TASK TO CARRY OUT:
Reproduce the material in full, unchanged.

— Begin —

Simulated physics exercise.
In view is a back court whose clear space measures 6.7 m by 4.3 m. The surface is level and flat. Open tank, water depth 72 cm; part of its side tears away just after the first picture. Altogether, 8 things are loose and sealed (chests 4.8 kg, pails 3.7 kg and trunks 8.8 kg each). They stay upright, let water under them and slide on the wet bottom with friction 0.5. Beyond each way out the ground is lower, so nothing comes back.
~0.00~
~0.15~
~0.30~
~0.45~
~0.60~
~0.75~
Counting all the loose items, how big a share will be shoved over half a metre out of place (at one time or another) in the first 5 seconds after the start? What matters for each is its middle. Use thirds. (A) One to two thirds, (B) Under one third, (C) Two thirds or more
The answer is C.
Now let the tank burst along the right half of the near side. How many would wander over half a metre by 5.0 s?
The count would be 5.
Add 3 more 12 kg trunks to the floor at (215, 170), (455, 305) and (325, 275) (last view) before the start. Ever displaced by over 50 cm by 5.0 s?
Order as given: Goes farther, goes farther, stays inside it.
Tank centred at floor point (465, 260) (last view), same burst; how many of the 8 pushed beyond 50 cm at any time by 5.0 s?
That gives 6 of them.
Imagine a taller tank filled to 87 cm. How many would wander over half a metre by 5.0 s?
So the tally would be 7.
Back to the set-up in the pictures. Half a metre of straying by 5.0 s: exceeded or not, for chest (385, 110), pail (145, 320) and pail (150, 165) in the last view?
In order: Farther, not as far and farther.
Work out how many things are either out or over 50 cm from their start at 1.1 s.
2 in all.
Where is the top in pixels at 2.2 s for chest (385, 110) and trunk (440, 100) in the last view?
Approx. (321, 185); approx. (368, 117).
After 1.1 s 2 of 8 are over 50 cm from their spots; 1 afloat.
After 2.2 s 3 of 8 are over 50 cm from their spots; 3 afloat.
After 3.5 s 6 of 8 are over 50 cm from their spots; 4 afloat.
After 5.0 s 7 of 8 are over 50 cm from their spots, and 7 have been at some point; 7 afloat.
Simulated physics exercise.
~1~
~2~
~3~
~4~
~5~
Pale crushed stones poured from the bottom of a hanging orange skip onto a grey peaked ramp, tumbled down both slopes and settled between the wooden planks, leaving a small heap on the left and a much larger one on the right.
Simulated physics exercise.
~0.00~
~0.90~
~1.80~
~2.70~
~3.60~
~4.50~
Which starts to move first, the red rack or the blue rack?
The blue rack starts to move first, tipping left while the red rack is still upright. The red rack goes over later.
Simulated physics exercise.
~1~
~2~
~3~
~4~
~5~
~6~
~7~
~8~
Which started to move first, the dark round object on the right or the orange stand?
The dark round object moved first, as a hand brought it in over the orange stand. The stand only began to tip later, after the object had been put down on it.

— End —

SOLUTION TO THIS TASK:
Simulated physics exercise.
In view is a back court whose clear space measures 6.7 m by 4.3 m. The surface is level and flat. Open tank, water depth 72 cm; part of its side tears away just after the first picture. Altogether, 8 things are loose and sealed (chests 4.8 kg, pails 3.7 kg and trunks 8.8 kg each). They stay upright, let water under them and slide on the wet bottom with friction 0.5. Beyond each way out the ground is lower, so nothing comes back.
~0.00~
~0.15~
~0.30~
~0.45~
~0.60~
~0.75~
Counting all the loose items, how big a share will be shoved over half a metre out of place (at one time or another) in the first 5 seconds after the start? What matters for each is its middle. Use thirds. (A) One to two thirds, (B) Under one third, (C) Two thirds or more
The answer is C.
Now let the tank burst along the right half of the near side. How many would wander over half a metre by 5.0 s?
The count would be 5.
Add 3 more 12 kg trunks to the floor at (215, 170), (455, 305) and (325, 275) (last view) before the start. Ever displaced by over 50 cm by 5.0 s?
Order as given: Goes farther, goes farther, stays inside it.
Tank centred at floor point (465, 260) (last view), same burst; how many of the 8 pushed beyond 50 cm at any time by 5.0 s?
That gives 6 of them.
Imagine a taller tank filled to 87 cm. How many would wander over half a metre by 5.0 s?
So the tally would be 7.
Back to the set-up in the pictures. Half a metre of straying by 5.0 s: exceeded or not, for chest (385, 110), pail (145, 320) and pail (150, 165) in the last view?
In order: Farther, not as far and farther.
Work out how many things are either out or over 50 cm from their start at 1.1 s.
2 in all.
Where is the top in pixels at 2.2 s for chest (385, 110) and trunk (440, 100) in the last view?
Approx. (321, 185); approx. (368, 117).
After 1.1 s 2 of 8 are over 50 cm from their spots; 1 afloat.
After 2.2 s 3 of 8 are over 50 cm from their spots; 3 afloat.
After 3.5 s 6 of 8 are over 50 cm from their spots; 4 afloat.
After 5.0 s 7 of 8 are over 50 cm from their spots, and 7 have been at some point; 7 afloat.
Simulated physics exercise.
~1~
~2~
~3~
~4~
~5~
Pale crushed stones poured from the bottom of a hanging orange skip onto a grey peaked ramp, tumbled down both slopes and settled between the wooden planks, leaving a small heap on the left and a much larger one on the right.
Simulated physics exercise.
~0.00~
~0.90~
~1.80~
~2.70~
~3.60~
~4.50~
Which starts to move first, the red rack or the blue rack?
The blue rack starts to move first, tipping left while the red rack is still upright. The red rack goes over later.
Simulated physics exercise.
~1~
~2~
~3~
~4~
~5~
~6~
~7~
~8~
Which started to move first, the dark round object on the right or the orange stand?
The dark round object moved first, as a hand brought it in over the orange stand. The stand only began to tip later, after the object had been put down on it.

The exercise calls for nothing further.